Required task:
Copy each line exactly. Drop every picture.

Provided information:
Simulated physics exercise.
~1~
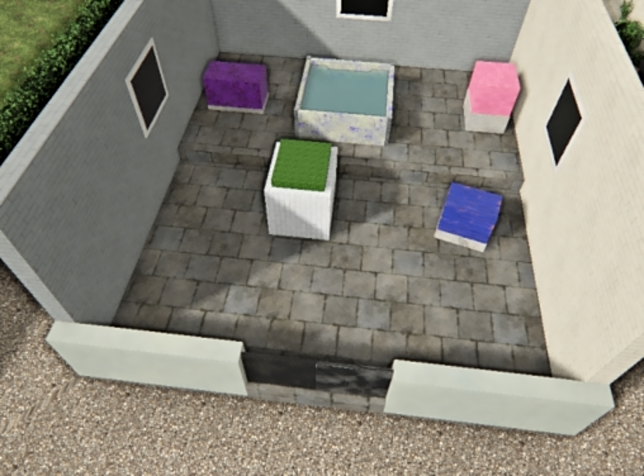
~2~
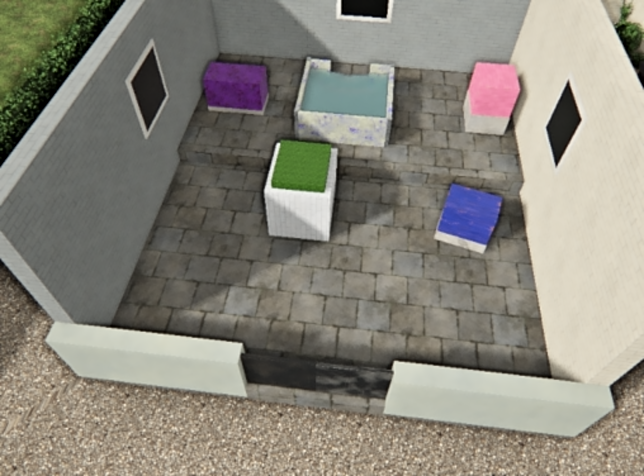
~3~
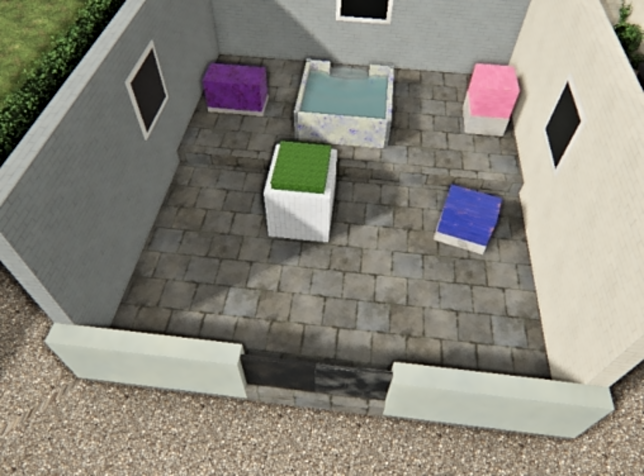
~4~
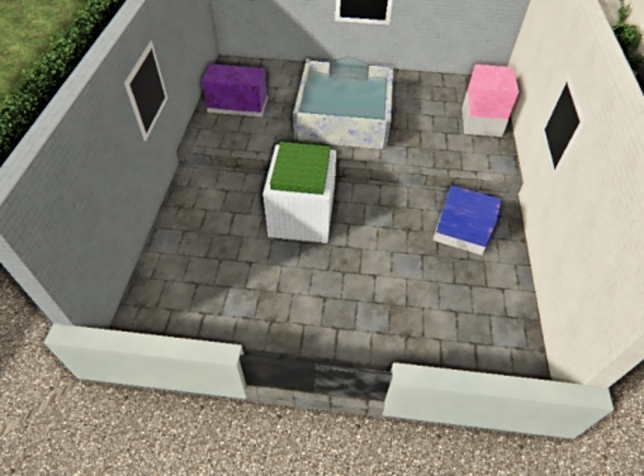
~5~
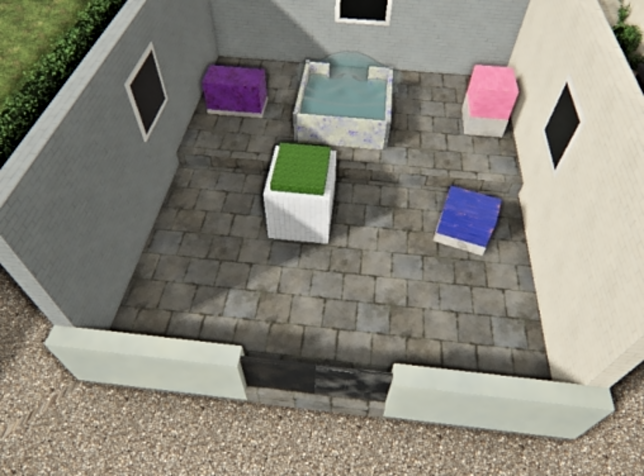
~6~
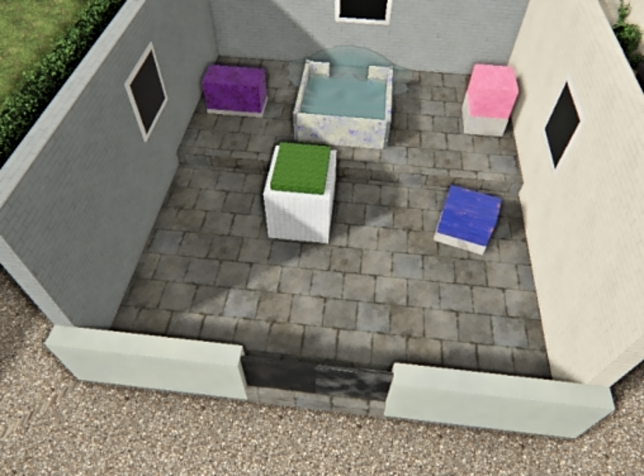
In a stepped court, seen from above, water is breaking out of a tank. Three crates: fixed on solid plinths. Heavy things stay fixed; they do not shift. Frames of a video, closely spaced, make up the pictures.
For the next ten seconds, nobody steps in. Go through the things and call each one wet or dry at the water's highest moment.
Called one by one: The pink crate is dry; the blue crate is dry; the purple crate is wet.
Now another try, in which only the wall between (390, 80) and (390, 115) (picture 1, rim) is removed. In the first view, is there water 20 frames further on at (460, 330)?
Honestly, it looks soaked to me.
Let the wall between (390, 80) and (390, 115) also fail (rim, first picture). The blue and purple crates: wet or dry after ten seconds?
First, the blue crate is not reached; second, the purple crate is not reached.
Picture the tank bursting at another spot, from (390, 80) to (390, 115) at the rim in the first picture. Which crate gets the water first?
That would be the one in pink, reached first.
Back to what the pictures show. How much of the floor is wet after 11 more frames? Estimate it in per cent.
Around 20 percent of it.
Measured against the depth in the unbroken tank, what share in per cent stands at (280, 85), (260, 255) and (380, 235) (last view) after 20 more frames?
The three come to near 4, 0 and 0 per cent respectively.
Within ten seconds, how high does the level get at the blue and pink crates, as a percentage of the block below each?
Roughly 40 and 40 per cent respectively.
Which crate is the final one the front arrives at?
Result - the crate marked blue.
A moment on, water covers 10 % of the floor; the pink crate not reached, the blue crate not reached, the purple crate not reached.
Next, water covers 20 % of the floor; the pink crate water round its plinth, the blue crate not reached, the purple crate water round its plinth.
Then, water covers 30 % of the floor; the pink crate water round its plinth, the blue crate not reached, the purple crate water round its plinth.
Later, water covers 50 % of the floor; the pink crate water round its plinth, the blue crate water round its plinth, the purple crate water round its plinth.
In the end, water covers 80 % of the floor; the pink crate stayed above the water, the blue crate stayed above the water, the purple crate was topped.
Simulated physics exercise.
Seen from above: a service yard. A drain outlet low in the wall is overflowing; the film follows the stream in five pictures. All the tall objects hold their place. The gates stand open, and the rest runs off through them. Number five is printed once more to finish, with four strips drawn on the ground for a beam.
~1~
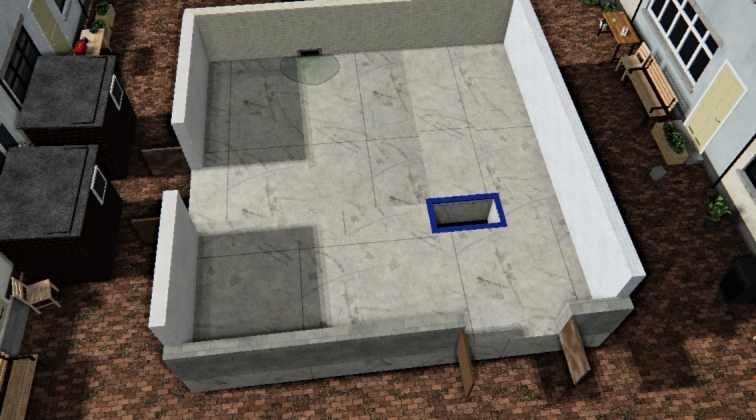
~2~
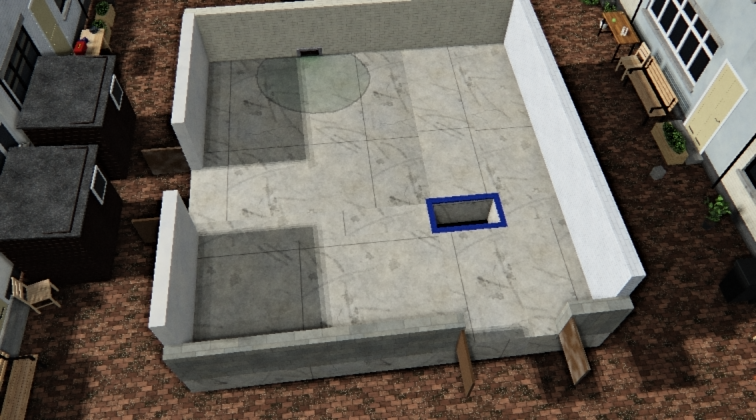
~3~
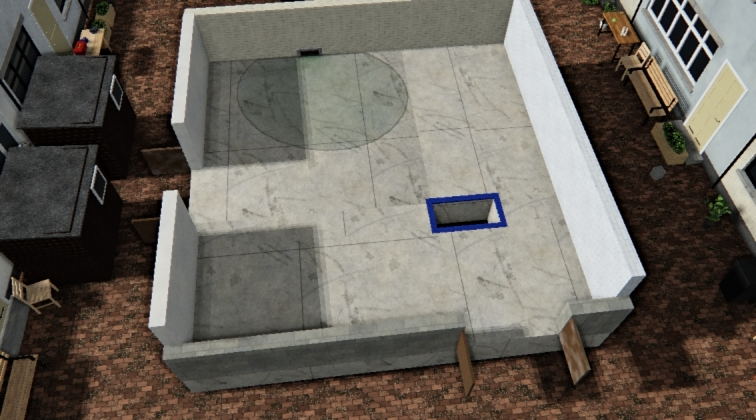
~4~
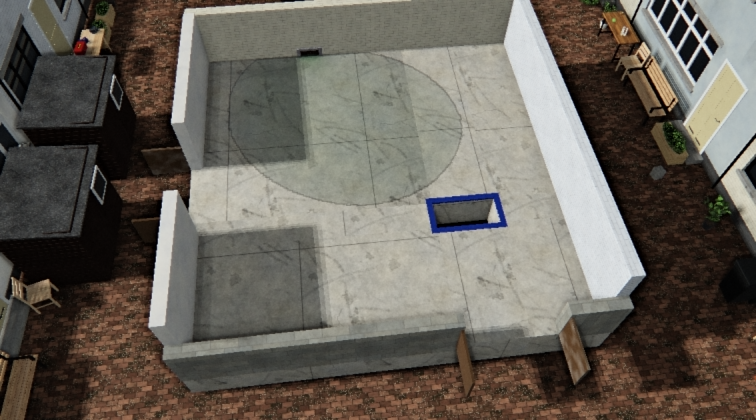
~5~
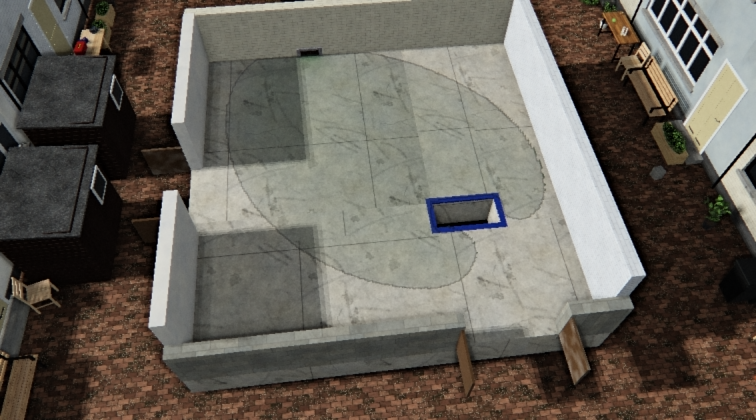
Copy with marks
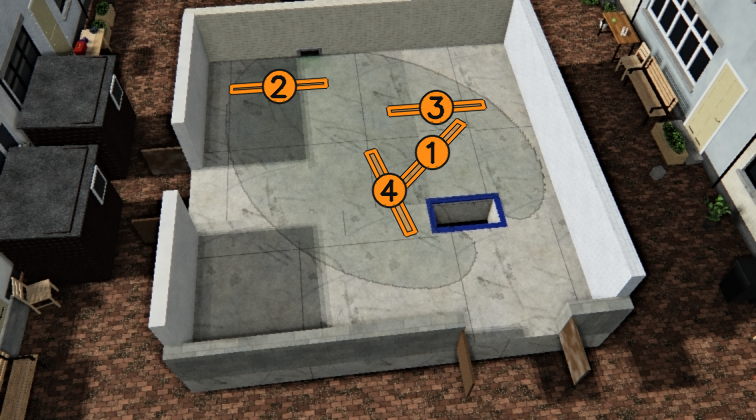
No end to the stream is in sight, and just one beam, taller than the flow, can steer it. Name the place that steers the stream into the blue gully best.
The best place is 3.
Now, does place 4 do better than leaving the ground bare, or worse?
Worse.
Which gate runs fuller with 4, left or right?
The right one.
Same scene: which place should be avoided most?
Place 1.
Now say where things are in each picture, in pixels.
Outfall at (310, 52); blue gully at (466, 213); open gate at (506, 327); open gate at (201, 201); water covers 2 % of the ground and shows as far out as (291, 78); blue gully still dry.
Water covers 8 % of the ground and shows as far out as (352, 101); blue gully still dry.
Water covers 17 % of the ground and shows as far out as (371, 138); blue gully still dry.
Water covers 32 % of the ground and shows as far out as (402, 194); blue gully still dry.
Water covers 52 % of the ground and shows as far out as (439, 281); blue gully taking water.
On the marked copy, 1 from (402, 184) to (460, 122); 2 from (231, 89) to (325, 83); 3 from (389, 111) to (483, 104); 4 from (370, 151) to (410, 233).
With 1, about 7 % of the stream runs into the blue gully, about 92 % out by the gates.
With 2, about 21 % of the stream runs into the blue gully, about 78 % out by the gates.
With 3, about 28 % of the stream runs into the blue gully, about 71 % out by the gates.
With 4, about 19 % of the stream runs into the blue gully, about 80 % out by the gates.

Response to this exercise:
Simulated physics exercise.
~1~
~2~
~3~
~4~
~5~
~6~
In a stepped court, seen from above, water is breaking out of a tank. Three crates: fixed on solid plinths. Heavy things stay fixed; they do not shift. Frames of a video, closely spaced, make up the pictures.
For the next ten seconds, nobody steps in. Go through the things and call each one wet or dry at the water's highest moment.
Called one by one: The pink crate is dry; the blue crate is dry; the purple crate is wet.
Now another try, in which only the wall between (390, 80) and (390, 115) (picture 1, rim) is removed. In the first view, is there water 20 frames further on at (460, 330)?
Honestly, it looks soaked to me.
Let the wall between (390, 80) and (390, 115) also fail (rim, first picture). The blue and purple crates: wet or dry after ten seconds?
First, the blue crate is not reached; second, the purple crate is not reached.
Picture the tank bursting at another spot, from (390, 80) to (390, 115) at the rim in the first picture. Which crate gets the water first?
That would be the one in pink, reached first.
Back to what the pictures show. How much of the floor is wet after 11 more frames? Estimate it in per cent.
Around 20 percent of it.
Measured against the depth in the unbroken tank, what share in per cent stands at (280, 85), (260, 255) and (380, 235) (last view) after 20 more frames?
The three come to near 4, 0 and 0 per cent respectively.
Within ten seconds, how high does the level get at the blue and pink crates, as a percentage of the block below each?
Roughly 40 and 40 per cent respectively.
Which crate is the final one the front arrives at?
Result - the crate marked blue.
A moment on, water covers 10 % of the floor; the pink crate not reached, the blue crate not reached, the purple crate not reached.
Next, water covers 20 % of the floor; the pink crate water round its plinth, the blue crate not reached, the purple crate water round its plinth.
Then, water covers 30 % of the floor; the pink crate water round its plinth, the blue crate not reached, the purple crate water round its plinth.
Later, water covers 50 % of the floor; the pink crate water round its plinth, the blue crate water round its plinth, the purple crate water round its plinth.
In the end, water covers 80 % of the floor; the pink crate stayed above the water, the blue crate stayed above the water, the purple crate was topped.
Simulated physics exercise.
Seen from above: a service yard. A drain outlet low in the wall is overflowing; the film follows the stream in five pictures. All the tall objects hold their place. The gates stand open, and the rest runs off through them. Number five is printed once more to finish, with four strips drawn on the ground for a beam.
~1~
~2~
~3~
~4~
~5~
Copy with marks
No end to the stream is in sight, and just one beam, taller than the flow, can steer it. Name the place that steers the stream into the blue gully best.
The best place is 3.
Now, does place 4 do better than leaving the ground bare, or worse?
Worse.
Which gate runs fuller with 4, left or right?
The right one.
Same scene: which place should be avoided most?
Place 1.
Now say where things are in each picture, in pixels.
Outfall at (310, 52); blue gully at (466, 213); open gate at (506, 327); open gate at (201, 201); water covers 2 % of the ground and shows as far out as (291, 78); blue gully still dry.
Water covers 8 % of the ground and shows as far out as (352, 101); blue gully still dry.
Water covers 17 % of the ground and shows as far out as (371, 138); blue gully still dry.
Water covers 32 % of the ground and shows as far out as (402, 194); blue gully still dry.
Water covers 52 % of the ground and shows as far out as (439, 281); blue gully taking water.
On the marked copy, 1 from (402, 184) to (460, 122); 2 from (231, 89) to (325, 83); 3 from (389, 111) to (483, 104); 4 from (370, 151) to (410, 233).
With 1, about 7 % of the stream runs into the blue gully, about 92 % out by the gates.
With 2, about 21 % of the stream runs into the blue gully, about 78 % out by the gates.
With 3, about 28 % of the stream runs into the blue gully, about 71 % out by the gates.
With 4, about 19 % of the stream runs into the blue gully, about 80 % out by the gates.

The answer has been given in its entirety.